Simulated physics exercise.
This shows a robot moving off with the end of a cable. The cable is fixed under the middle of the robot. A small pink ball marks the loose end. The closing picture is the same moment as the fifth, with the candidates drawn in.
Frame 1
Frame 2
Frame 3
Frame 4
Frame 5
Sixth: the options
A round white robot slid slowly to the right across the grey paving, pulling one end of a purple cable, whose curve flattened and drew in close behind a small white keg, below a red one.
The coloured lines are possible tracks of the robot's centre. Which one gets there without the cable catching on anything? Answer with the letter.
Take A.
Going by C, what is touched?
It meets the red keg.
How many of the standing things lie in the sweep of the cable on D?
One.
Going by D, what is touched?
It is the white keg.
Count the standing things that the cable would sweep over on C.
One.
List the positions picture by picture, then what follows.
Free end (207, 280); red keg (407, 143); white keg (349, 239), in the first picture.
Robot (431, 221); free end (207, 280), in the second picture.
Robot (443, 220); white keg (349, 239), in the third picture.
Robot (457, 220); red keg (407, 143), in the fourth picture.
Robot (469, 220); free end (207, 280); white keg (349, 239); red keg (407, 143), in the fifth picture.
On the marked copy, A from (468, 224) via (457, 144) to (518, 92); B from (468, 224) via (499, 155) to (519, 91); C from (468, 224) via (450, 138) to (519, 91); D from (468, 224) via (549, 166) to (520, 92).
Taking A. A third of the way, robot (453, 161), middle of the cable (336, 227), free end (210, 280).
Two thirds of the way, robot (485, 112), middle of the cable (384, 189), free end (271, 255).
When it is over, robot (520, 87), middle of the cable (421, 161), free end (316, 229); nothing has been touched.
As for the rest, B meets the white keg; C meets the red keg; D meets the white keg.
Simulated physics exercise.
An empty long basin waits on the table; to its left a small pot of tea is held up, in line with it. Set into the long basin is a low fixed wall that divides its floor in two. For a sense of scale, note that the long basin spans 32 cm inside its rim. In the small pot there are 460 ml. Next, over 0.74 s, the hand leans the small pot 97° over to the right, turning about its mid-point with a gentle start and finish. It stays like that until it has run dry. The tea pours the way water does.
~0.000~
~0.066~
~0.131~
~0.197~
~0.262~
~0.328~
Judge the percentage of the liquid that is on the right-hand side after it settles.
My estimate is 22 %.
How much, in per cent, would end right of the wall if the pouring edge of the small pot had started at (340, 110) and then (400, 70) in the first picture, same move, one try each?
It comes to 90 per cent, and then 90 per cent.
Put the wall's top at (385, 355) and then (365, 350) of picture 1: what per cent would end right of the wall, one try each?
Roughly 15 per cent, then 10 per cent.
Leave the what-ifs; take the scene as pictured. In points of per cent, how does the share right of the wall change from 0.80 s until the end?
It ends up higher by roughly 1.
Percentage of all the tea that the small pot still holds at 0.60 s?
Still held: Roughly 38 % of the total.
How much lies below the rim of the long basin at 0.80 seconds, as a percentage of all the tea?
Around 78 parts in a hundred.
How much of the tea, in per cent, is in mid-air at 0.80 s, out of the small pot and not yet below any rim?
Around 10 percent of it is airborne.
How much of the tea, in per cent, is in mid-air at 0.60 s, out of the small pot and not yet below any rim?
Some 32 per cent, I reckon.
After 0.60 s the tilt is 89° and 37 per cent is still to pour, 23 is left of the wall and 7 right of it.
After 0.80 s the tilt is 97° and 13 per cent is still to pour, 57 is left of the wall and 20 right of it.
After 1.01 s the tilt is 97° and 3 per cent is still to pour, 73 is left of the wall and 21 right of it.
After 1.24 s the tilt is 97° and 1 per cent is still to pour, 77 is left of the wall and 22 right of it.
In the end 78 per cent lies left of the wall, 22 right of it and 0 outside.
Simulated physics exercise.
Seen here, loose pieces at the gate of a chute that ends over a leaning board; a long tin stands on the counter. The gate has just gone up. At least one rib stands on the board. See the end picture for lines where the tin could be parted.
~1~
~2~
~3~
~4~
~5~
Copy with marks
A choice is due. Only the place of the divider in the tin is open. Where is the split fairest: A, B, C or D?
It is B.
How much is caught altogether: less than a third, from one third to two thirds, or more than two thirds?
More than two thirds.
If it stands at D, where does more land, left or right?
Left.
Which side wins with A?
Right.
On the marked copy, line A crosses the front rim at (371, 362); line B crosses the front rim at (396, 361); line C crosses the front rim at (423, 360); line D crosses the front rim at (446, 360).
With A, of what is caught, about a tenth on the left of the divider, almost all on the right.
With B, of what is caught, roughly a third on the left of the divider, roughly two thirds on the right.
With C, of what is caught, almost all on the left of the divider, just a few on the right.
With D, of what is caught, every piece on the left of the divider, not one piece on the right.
........
**Exercise prompt**
Wherever the word "Frame" occurs in a line of the listing, copy that line.

**Answer to the task**
Frame 1
Frame 2
Frame 3
Frame 4
Frame 5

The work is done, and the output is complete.